▶ _GIVEN EXERCISE_: Would you extract the whole listing below and retype it exactly?
START PROVIDED MATERIAL
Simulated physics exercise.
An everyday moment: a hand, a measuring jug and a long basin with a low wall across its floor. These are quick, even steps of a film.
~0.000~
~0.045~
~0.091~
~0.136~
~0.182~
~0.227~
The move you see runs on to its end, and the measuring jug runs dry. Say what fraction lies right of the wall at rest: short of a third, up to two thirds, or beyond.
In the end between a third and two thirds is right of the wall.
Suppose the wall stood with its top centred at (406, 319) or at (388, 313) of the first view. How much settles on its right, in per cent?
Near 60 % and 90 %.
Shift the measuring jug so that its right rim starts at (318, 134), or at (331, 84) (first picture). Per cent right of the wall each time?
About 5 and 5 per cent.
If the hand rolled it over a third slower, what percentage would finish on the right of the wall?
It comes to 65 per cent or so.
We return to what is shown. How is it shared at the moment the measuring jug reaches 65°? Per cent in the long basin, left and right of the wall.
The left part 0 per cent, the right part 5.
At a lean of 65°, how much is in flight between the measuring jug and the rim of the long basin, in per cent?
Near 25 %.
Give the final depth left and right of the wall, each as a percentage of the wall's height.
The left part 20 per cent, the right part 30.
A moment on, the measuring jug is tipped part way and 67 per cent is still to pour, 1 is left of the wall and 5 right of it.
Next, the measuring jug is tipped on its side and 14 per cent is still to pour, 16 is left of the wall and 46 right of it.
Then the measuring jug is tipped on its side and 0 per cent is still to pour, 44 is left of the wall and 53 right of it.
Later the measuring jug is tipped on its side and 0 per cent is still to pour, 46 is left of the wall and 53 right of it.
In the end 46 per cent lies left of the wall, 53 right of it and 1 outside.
END PROVIDED MATERIAL
▶ _THE RESULT_:
Simulated physics exercise.
An everyday moment: a hand, a measuring jug and a long basin with a low wall across its floor. These are quick, even steps of a film.
~0.000~
~0.045~
~0.091~
~0.136~
~0.182~
~0.227~
The move you see runs on to its end, and the measuring jug runs dry. Say what fraction lies right of the wall at rest: short of a third, up to two thirds, or beyond.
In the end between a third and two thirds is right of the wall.
Suppose the wall stood with its top centred at (406, 319) or at (388, 313) of the first view. How much settles on its right, in per cent?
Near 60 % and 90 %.
Shift the measuring jug so that its right rim starts at (318, 134), or at (331, 84) (first picture). Per cent right of the wall each time?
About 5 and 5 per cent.
If the hand rolled it over a third slower, what percentage would finish on the right of the wall?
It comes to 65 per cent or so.
We return to what is shown. How is it shared at the moment the measuring jug reaches 65°? Per cent in the long basin, left and right of the wall.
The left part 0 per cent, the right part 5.
At a lean of 65°, how much is in flight between the measuring jug and the rim of the long basin, in per cent?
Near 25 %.
Give the final depth left and right of the wall, each as a percentage of the wall's height.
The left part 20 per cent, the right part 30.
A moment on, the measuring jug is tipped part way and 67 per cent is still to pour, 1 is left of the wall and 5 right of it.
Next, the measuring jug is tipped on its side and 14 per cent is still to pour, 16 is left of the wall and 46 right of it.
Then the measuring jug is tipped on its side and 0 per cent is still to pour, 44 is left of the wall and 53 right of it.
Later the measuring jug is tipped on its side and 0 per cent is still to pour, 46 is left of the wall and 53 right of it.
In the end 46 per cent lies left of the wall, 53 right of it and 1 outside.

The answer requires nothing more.